** START OF Input records **
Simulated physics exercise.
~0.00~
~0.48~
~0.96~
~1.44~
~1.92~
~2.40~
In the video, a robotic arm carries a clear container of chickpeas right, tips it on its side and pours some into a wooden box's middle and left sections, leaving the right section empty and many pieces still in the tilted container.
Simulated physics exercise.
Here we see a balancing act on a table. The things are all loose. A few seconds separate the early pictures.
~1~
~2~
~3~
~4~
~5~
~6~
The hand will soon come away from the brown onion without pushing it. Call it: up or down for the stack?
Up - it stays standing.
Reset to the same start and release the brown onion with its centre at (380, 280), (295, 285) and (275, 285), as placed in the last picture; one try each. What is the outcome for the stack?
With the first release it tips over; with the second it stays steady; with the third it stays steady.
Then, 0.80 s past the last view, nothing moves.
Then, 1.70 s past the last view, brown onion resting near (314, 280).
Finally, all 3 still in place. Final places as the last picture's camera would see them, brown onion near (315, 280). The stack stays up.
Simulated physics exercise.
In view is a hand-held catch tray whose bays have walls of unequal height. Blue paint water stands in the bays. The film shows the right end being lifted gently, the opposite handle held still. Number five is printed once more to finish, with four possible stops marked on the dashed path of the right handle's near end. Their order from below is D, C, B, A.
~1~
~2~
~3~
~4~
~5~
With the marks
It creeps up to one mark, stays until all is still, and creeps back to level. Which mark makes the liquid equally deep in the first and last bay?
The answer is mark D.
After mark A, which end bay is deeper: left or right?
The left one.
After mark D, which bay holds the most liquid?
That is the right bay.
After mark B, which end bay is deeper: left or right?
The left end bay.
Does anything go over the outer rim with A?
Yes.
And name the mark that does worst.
** END OF Input records **
▶ What the exercise asks
Set down every record above exactly as given.

▶ Answer to this task
Simulated physics exercise.
~0.00~
~0.48~
~0.96~
~1.44~
~1.92~
~2.40~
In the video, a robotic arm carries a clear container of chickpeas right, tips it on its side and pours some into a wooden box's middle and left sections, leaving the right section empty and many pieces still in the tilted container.
Simulated physics exercise.
Here we see a balancing act on a table. The things are all loose. A few seconds separate the early pictures.
~1~
~2~
~3~
~4~
~5~
~6~
The hand will soon come away from the brown onion without pushing it. Call it: up or down for the stack?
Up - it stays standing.
Reset to the same start and release the brown onion with its centre at (380, 280), (295, 285) and (275, 285), as placed in the last picture; one try each. What is the outcome for the stack?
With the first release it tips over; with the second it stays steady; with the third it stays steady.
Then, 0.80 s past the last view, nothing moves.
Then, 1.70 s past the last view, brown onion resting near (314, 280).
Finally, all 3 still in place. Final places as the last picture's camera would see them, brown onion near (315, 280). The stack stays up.
Simulated physics exercise.
In view is a hand-held catch tray whose bays have walls of unequal height. Blue paint water stands in the bays. The film shows the right end being lifted gently, the opposite handle held still. Number five is printed once more to finish, with four possible stops marked on the dashed path of the right handle's near end. Their order from below is D, C, B, A.
~1~
~2~
~3~
~4~
~5~
With the marks
It creeps up to one mark, stays until all is still, and creeps back to level. Which mark makes the liquid equally deep in the first and last bay?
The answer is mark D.
After mark A, which end bay is deeper: left or right?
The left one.
After mark D, which bay holds the most liquid?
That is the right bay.
After mark B, which end bay is deeper: left or right?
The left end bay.
Does anything go over the outer rim with A?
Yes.
And name the mark that does worst.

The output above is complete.